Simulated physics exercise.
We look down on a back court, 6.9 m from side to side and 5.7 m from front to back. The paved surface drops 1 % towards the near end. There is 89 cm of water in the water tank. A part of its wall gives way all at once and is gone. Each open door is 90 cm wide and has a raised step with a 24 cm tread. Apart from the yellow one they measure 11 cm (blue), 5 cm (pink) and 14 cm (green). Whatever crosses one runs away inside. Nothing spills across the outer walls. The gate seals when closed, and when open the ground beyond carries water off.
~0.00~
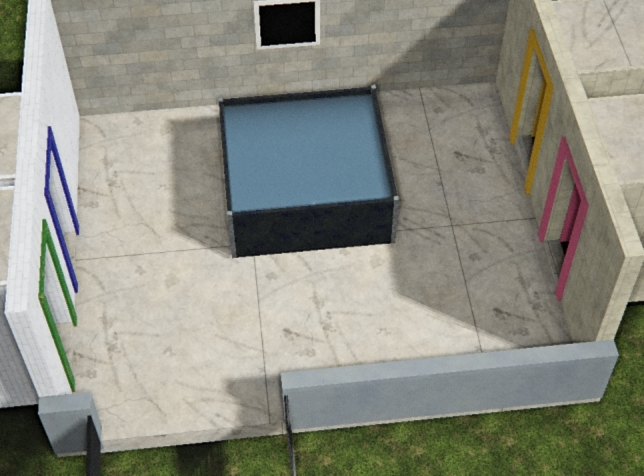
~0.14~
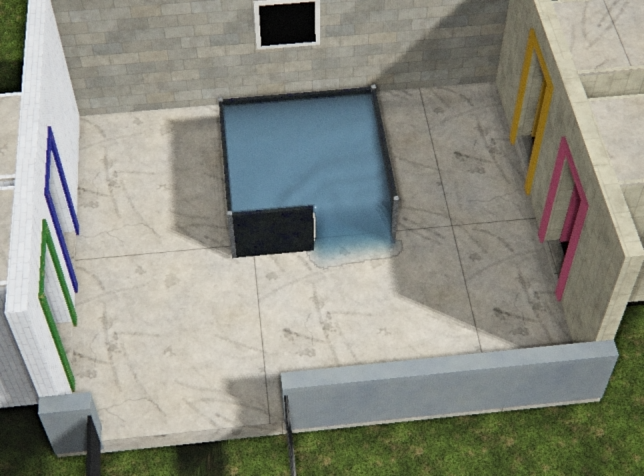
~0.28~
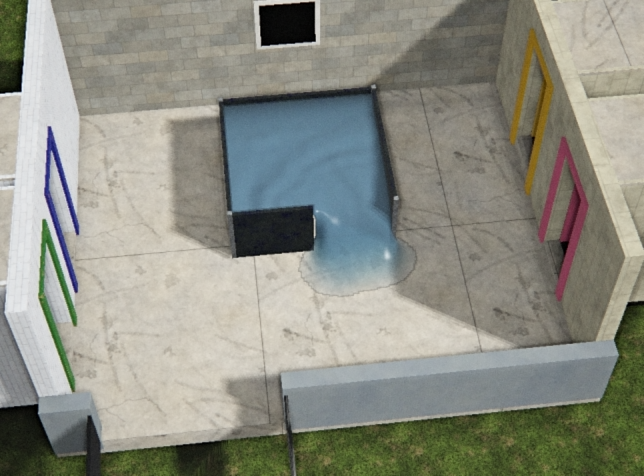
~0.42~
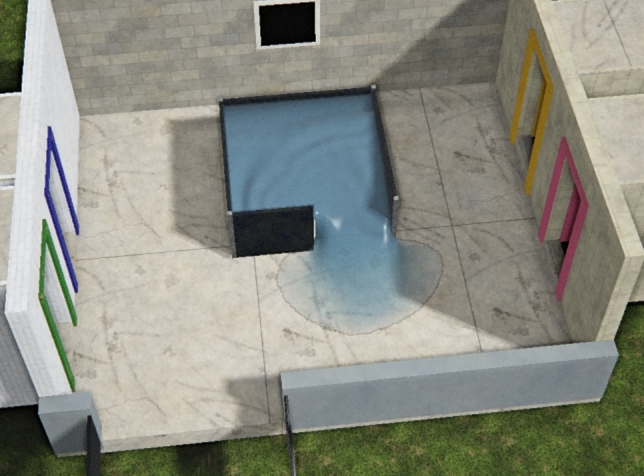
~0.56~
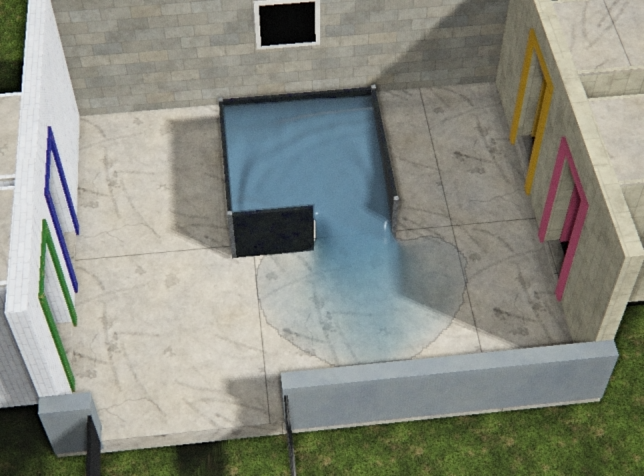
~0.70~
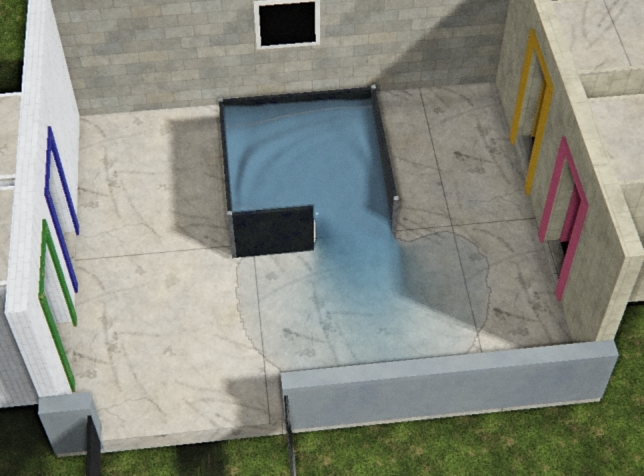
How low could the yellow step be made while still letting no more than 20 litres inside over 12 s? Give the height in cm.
Some 8.5 cm above the ground.
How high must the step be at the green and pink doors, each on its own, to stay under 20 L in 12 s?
About 12.5 cm at green and 14.5 cm at pink.
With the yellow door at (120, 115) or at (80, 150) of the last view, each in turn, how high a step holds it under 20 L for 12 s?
About 10.0 and 11.0 cm.
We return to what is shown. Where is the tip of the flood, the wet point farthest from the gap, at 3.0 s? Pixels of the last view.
Near (72, 427).
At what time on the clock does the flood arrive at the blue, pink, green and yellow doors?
Arrival: Blue 3.4 s, pink 1.4 s, green 2.8 s, yellow 3.0 s.
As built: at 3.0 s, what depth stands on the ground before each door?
In cm: Blue 0, pink 13, green 19, yellow 2.
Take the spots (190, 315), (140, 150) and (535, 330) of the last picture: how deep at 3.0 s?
In that order: 2, 0 and 34 cm.
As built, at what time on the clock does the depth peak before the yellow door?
At about 9.5 s.
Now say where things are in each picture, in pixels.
The first picture shows the water tank at (305, 152) is whole and still, 89 cm deep; the yellow door at (530, 121) is dry.
In the second picture, water pours out at (353, 232) and has run 0.3 m, to (324, 263); about 7 cm deep outside, 89 cm at the back.
In the third picture, the front is at (341, 292), 0.8 m from the gap at (353, 232); 1.0 m2 of floor is wet, 89 cm left at the back.
In the fourth picture, the front is at (351, 330), 1.5 m from the gap at (353, 233); 2.5 m2 of floor is wet, 88 cm left at the back.
In the fifth picture, water pours out at (353, 233) and has run 2.2 m, to a hidden place; about 7 cm deep outside, 81 cm at the back.
In the sixth picture, water pours out at (353, 232) and has run 2.6 m, to a hidden place; about 6 cm deep outside, 75 cm at the back; the yellow door at (530, 121), 3.1 m from the gap, is still 1.9 m from the nearest water.
After 1.4 s water covers 30 % of the floor, deepest (48 cm) near (383, 396); it has not reached the yellow door.
After 3.0 s water covers 50 % of the floor, deepest (43 cm) near (567, 377); it has not reached the yellow door.
After 12.0 s water covers 100 % of the floor, deepest (15 cm) near (74, 380); 9 cm at the yellow door, 0 litres in over its 21 cm step.
At the yellow door as built, the water arrived by 3.1 s and peaked near 14 cm at 9.6 s.
Run again over the same 12 s with other heights there, 30 litres in over 7.5 cm, 11 litres over 10 cm. The limit of 20 litres is kept from about 8.5 cm up.
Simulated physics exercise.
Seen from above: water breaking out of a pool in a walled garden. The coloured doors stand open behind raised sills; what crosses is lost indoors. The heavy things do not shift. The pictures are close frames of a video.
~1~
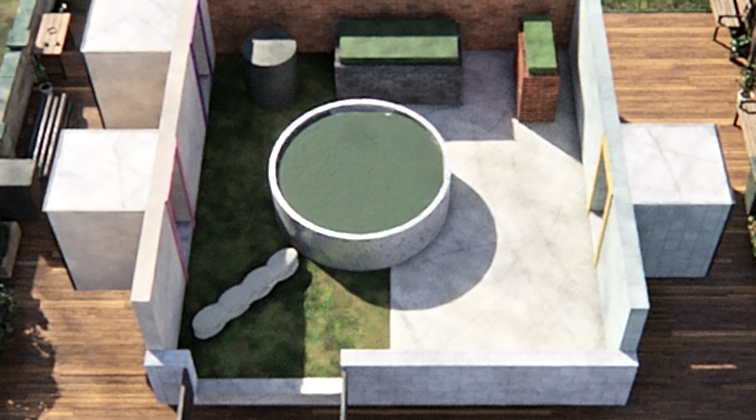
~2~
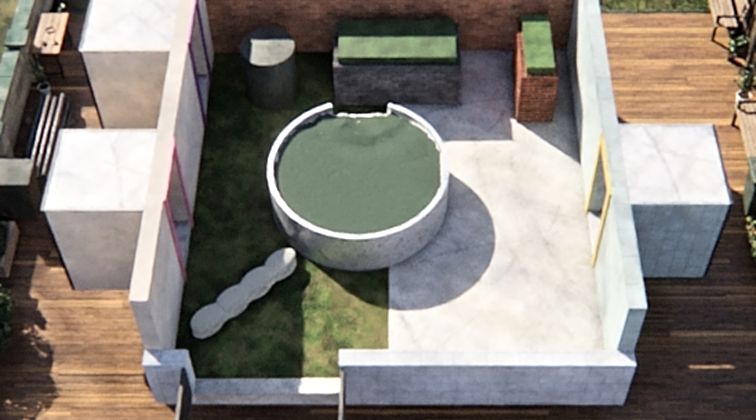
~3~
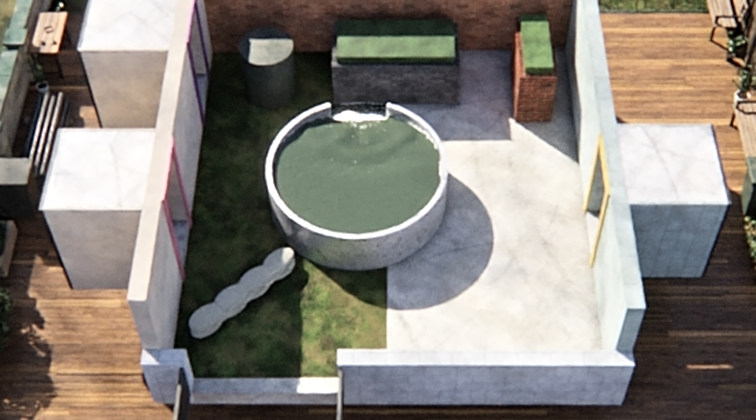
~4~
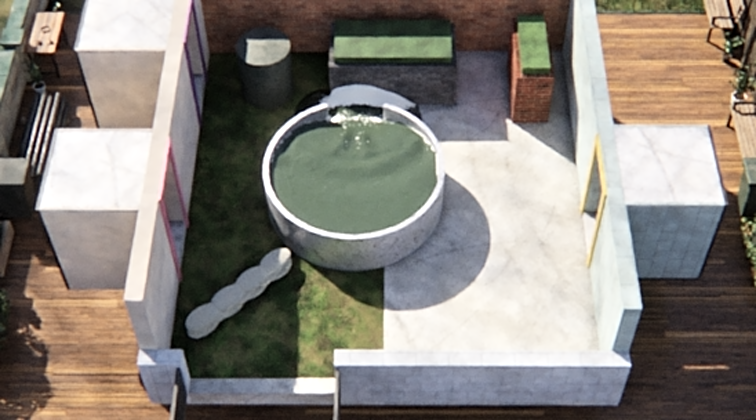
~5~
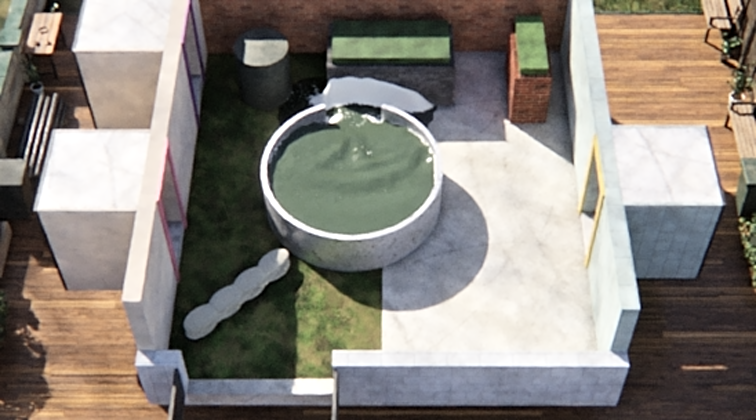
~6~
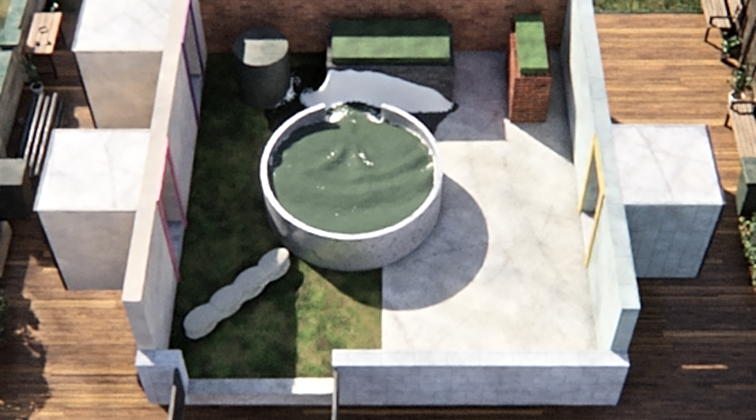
A round tank in a walled garden breaks at its far side, and water spreads outside.
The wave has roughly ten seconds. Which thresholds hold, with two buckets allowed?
In the end: The pink door holds within the limit; the purple door holds within the limit; the yellow door holds within the limit.
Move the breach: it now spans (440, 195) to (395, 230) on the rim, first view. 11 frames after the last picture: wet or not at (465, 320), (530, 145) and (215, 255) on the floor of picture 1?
In turn: Awash, clear, not flooded.
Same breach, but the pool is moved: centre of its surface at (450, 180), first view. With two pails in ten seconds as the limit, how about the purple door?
My reading: Purple door holds.
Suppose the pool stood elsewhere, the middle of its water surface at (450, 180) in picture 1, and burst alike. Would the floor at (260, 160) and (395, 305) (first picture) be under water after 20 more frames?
One after the other: Flooded, dry.
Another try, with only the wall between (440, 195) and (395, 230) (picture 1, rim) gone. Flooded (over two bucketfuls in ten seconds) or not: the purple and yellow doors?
The purple one stays under, the yellow one takes more.
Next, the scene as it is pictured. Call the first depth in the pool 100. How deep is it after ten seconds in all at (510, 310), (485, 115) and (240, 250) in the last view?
About 6, 12 and 25 per cent.
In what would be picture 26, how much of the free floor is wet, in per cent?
Some 65 per cent.
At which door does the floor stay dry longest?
Last comes the door marked pink.
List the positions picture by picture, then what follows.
In the first frame, still water in the round tank at (360, 169).
In the second frame, water pours out on the round tank's far side and has run to a hidden place.
In the third frame, the front is at a hidden place, out from the gap on the round tank's far side.
In the fourth frame, water pours out on the round tank's far side and has run to (316, 94).
In the fifth frame, the front is at (301, 85), out from the gap on the round tank's far side.
In the sixth frame, the front is at (291, 72), out from the gap on the round tank's far side.
A moment on, water covers 25 % of the floor; the pink door not reached, the purple door not reached, the yellow door not reached.
Next, water covers 40 % of the floor; the pink door not reached, the purple door wet at the sill, nothing in, the yellow door wet at the sill, nothing in.
Then, water covers 65 % of the floor; the pink door wet at the sill, nothing in, the purple door wet at the sill, nothing in, the yellow door under two buckets in.
Later, water covers 85 % of the floor; the pink door wet at the sill, nothing in, the purple door wet at the sill, nothing in, the yellow door under two buckets in.
In the end, water covers 95 % of the floor; the pink door wet at the sill, nothing in, the purple door wet at the sill, nothing in, the yellow door under two buckets in.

────────────────────────────────────────

- _TO BE DONE_: Show, from the listing above, each line that contains the word "crosses".

- _CORRECT OUTPUT_:
We look down on a back court, 6.9 m from side to side and 5.7 m from front to back. The paved surface drops 1 % towards the near end. There is 89 cm of water in the water tank. A part of its wall gives way all at once and is gone. Each open door is 90 cm wide and has a raised step with a 24 cm tread. Apart from the yellow one they measure 11 cm (blue), 5 cm (pink) and 14 cm (green). Whatever crosses one runs away inside. Nothing spills across the outer walls. The gate seals when closed, and when open the ground beyond carries water off.
Seen from above: water breaking out of a pool in a walled garden. The coloured doors stand open behind raised sills; what crosses is lost indoors. The heavy things do not shift. The pictures are close frames of a video.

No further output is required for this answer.